Restate, word for word, every line of the data.
--
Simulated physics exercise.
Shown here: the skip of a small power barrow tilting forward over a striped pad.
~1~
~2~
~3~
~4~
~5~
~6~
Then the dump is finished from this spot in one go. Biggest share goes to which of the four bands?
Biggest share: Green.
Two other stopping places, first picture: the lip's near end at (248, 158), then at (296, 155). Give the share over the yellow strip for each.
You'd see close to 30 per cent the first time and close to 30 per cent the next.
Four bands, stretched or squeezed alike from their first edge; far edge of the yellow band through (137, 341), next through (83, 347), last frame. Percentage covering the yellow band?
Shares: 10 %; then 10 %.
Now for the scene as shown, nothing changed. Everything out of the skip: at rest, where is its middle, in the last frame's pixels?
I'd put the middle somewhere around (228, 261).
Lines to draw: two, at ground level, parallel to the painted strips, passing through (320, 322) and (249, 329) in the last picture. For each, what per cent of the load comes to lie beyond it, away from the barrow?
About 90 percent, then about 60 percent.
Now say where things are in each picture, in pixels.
--
__Full answer__:
Simulated physics exercise.
Shown here: the skip of a small power barrow tilting forward over a striped pad.
~1~
~2~
~3~
~4~
~5~
~6~
Then the dump is finished from this spot in one go. Biggest share goes to which of the four bands?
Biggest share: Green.
Two other stopping places, first picture: the lip's near end at (248, 158), then at (296, 155). Give the share over the yellow strip for each.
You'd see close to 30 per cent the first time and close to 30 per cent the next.
Four bands, stretched or squeezed alike from their first edge; far edge of the yellow band through (137, 341), next through (83, 347), last frame. Percentage covering the yellow band?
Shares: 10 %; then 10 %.
Now for the scene as shown, nothing changed. Everything out of the skip: at rest, where is its middle, in the last frame's pixels?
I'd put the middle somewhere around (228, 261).
Lines to draw: two, at ground level, parallel to the painted strips, passing through (320, 322) and (249, 329) in the last picture. For each, what per cent of the load comes to lie beyond it, away from the barrow?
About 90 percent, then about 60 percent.
Now say where things are in each picture, in pixels.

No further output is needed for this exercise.